**GIVEN DATA**
------------------------------------------------------------

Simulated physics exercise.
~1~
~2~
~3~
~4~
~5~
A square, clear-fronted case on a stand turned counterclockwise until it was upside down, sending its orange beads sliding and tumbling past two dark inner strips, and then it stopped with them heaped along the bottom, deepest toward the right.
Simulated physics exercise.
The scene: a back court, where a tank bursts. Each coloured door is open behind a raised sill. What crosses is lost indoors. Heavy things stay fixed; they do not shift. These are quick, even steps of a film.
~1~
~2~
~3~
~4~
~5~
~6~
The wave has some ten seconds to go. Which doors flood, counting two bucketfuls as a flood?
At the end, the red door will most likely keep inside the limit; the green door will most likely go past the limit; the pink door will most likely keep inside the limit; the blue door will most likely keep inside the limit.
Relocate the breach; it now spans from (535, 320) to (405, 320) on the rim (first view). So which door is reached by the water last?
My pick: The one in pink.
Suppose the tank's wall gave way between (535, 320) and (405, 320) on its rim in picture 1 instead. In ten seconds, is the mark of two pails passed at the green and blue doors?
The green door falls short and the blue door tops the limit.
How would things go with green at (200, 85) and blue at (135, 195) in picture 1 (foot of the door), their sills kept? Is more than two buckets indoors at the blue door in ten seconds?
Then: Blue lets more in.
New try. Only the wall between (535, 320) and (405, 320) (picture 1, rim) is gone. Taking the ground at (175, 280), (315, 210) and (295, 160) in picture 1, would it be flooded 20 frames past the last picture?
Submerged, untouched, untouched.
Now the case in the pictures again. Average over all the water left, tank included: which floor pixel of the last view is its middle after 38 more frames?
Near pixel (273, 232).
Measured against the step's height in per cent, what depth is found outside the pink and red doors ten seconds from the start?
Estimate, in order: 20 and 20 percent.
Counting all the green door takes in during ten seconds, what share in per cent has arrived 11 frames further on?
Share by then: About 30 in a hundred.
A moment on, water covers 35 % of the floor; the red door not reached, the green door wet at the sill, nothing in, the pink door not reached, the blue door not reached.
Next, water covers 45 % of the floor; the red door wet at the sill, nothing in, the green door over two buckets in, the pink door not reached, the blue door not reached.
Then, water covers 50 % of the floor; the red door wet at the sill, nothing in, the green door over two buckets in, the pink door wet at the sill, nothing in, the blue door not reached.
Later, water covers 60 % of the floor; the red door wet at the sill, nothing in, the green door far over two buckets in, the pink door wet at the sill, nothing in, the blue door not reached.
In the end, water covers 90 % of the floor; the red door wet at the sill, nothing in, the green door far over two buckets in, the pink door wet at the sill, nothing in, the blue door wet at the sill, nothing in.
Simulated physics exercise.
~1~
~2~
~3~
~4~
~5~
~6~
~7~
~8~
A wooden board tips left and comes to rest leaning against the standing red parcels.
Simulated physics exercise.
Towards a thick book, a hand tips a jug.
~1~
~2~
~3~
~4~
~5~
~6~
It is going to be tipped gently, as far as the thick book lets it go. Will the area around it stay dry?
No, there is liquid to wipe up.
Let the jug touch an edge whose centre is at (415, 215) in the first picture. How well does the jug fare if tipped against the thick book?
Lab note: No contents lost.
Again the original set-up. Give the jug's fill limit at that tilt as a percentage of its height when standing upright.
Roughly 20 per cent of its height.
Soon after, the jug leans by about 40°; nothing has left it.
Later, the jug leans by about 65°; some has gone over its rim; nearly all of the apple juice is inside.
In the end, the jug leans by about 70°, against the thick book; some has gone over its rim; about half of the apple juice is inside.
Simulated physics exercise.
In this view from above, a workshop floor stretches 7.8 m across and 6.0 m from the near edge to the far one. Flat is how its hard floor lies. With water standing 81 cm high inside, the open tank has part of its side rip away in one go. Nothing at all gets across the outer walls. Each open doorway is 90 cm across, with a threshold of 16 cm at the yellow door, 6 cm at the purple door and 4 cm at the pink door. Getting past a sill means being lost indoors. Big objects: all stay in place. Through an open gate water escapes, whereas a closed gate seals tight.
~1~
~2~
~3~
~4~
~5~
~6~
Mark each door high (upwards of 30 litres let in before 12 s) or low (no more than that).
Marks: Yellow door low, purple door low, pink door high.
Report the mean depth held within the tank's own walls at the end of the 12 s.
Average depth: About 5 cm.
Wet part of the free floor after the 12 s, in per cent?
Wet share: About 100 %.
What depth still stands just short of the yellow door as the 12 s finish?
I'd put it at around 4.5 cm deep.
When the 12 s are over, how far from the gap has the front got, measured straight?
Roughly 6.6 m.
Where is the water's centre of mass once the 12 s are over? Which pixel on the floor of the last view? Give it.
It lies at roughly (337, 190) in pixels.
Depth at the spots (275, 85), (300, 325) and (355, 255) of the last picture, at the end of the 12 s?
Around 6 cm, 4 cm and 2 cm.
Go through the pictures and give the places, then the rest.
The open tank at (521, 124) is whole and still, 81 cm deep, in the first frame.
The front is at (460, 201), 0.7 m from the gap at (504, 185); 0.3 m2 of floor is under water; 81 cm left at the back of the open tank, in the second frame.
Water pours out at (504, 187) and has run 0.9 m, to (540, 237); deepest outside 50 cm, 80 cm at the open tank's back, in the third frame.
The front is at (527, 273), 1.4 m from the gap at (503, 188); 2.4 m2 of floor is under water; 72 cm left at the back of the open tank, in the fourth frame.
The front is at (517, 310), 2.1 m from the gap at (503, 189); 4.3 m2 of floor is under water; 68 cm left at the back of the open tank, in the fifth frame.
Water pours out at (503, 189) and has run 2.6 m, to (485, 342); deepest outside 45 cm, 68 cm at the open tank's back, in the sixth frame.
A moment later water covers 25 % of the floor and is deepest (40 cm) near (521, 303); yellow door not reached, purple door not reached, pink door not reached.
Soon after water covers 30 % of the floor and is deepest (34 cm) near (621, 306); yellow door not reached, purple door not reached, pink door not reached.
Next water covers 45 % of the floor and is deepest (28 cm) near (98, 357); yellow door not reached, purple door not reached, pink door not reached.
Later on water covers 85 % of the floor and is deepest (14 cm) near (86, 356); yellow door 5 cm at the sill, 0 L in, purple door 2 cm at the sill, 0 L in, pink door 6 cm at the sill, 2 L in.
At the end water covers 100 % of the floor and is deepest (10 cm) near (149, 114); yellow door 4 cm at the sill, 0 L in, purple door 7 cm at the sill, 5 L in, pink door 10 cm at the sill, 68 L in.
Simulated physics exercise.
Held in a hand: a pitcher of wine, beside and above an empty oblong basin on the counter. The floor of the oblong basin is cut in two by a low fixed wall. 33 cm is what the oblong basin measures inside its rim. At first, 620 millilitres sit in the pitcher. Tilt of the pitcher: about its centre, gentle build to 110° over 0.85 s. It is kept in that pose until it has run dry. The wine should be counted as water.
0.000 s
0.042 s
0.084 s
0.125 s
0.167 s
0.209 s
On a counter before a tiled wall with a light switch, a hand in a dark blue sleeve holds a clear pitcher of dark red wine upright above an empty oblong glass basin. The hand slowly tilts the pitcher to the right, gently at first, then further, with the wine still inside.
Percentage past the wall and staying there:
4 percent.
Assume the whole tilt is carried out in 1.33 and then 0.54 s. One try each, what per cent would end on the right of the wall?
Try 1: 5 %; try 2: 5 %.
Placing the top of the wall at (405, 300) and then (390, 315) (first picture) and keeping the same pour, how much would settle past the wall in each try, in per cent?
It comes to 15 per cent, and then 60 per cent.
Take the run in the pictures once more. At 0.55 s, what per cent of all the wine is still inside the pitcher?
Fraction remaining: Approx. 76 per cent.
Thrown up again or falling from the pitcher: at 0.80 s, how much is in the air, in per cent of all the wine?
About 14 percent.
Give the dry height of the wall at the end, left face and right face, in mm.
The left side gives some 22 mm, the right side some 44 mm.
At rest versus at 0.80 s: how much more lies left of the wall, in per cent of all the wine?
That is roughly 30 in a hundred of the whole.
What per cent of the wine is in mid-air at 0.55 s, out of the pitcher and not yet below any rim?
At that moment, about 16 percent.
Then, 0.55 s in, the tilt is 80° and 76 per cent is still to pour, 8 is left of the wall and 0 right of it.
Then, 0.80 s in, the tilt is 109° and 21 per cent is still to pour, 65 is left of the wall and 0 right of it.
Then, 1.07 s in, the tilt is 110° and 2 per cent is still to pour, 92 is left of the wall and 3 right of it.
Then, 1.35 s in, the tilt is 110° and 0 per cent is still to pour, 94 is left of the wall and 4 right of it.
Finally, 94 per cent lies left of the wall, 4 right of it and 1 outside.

------------------------------------------------------------

**EXERCISE DESCRIPTION**
Locate the string "fixed" in the listing above and copy every line where it occurs.

**RESPONSE TO THE EXERCISE**
The scene: a back court, where a tank bursts. Each coloured door is open behind a raised sill. What crosses is lost indoors. Heavy things stay fixed; they do not shift. These are quick, even steps of a film.
Held in a hand: a pitcher of wine, beside and above an empty oblong basin on the counter. The floor of the oblong basin is cut in two by a low fixed wall. 33 cm is what the oblong basin measures inside its rim. At first, 620 millilitres sit in the pitcher. Tilt of the pitcher: about its centre, gentle build to 110° over 0.85 s. It is kept in that pose until it has run dry. The wine should be counted as water.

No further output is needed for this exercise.